[Your objective]
Skip the pictures and quote all of the lines exactly.

[Dataset content]
◆ ◆ ◆ ◆ ◆

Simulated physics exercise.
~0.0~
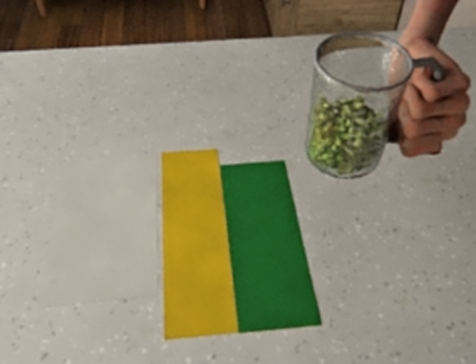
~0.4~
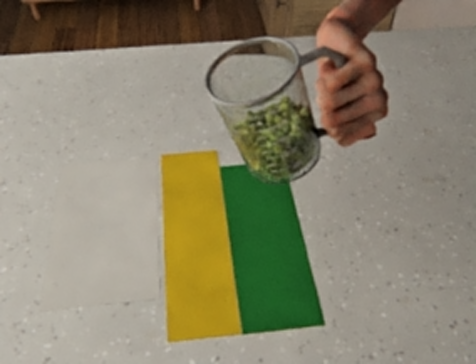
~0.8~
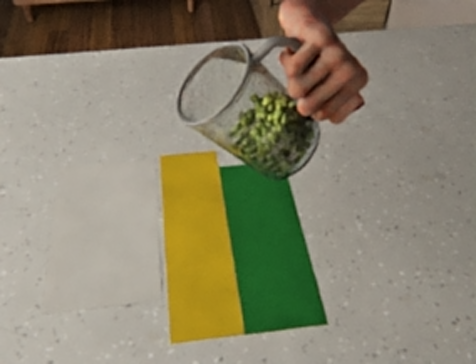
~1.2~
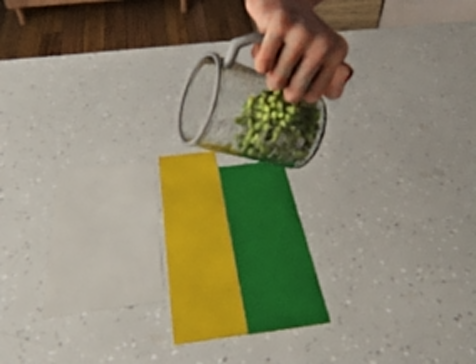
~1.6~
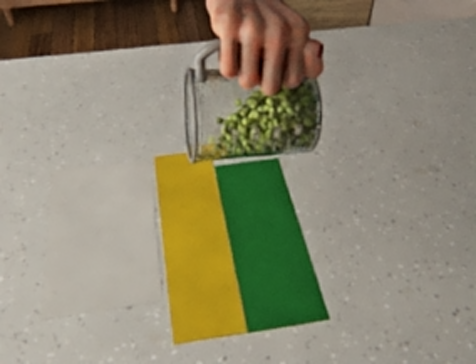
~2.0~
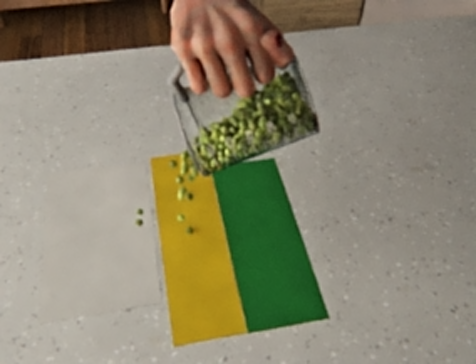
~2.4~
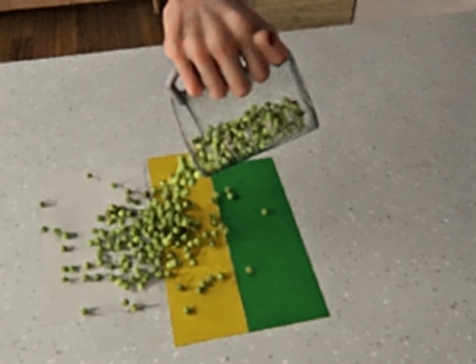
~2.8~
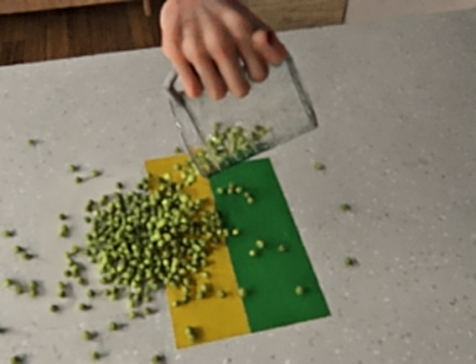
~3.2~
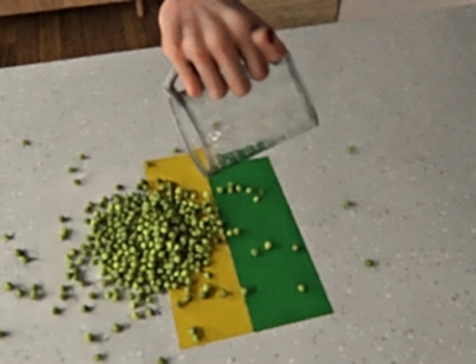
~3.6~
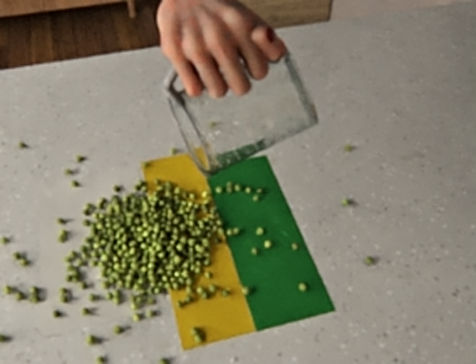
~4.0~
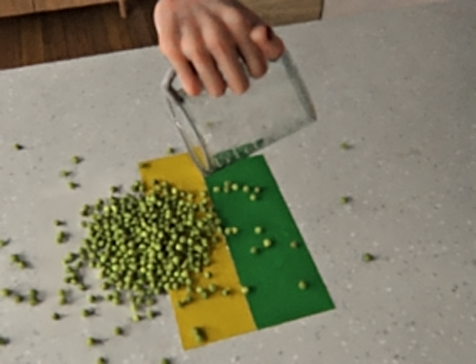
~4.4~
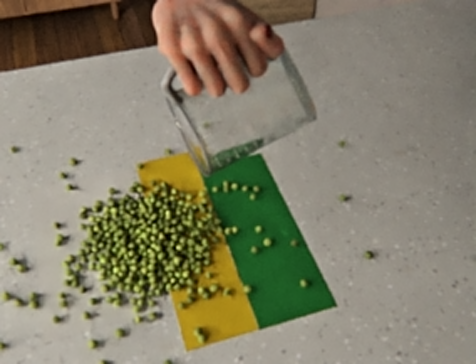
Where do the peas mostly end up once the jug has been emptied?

◆ ◆ ◆ ◆ ◆

[Solution to this exercise]
Simulated physics exercise.
~0.0~
~0.4~
~0.8~
~1.2~
~1.6~
~2.0~
~2.4~
~2.8~
~3.2~
~3.6~
~4.0~
~4.4~
Where do the peas mostly end up once the jug has been emptied?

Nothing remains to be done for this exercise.